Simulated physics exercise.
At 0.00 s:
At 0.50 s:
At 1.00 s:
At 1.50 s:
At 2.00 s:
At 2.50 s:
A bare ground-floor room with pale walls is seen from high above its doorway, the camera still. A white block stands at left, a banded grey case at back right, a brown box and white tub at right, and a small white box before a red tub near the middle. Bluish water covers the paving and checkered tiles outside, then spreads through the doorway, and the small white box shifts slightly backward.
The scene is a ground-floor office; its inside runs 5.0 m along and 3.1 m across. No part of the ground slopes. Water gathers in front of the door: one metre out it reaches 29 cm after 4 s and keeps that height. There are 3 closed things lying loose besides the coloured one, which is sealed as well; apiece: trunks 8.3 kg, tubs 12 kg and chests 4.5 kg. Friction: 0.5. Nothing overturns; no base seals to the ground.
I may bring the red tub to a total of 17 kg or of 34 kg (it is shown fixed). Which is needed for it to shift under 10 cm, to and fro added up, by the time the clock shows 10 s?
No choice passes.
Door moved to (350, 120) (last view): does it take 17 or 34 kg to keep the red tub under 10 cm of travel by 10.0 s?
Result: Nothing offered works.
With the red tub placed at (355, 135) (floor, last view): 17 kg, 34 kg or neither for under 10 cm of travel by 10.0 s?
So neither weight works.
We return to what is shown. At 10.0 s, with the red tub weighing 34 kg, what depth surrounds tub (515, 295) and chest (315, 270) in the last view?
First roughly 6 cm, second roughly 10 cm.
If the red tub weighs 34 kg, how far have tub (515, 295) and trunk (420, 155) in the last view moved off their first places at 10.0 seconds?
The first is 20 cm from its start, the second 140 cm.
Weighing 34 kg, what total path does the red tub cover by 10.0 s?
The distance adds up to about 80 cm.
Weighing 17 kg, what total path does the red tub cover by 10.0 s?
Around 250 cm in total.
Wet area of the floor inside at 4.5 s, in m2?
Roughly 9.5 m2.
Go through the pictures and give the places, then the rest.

## Task
Repeat only what runs from the line holding "I may bring" to the end of the data, keeping every line exactly as written, first and last included.

## Result of the exercise
I may bring the red tub to a total of 17 kg or of 34 kg (it is shown fixed). Which is needed for it to shift under 10 cm, to and fro added up, by the time the clock shows 10 s?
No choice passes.
Door moved to (350, 120) (last view): does it take 17 or 34 kg to keep the red tub under 10 cm of travel by 10.0 s?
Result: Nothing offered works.
With the red tub placed at (355, 135) (floor, last view): 17 kg, 34 kg or neither for under 10 cm of travel by 10.0 s?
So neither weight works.
We return to what is shown. At 10.0 s, with the red tub weighing 34 kg, what depth surrounds tub (515, 295) and chest (315, 270) in the last view?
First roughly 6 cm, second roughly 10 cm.
If the red tub weighs 34 kg, how far have tub (515, 295) and trunk (420, 155) in the last view moved off their first places at 10.0 seconds?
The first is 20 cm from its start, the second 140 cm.
Weighing 34 kg, what total path does the red tub cover by 10.0 s?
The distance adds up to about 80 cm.
Weighing 17 kg, what total path does the red tub cover by 10.0 s?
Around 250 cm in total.
Wet area of the floor inside at 4.5 s, in m2?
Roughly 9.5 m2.
Go through the pictures and give the places, then the rest.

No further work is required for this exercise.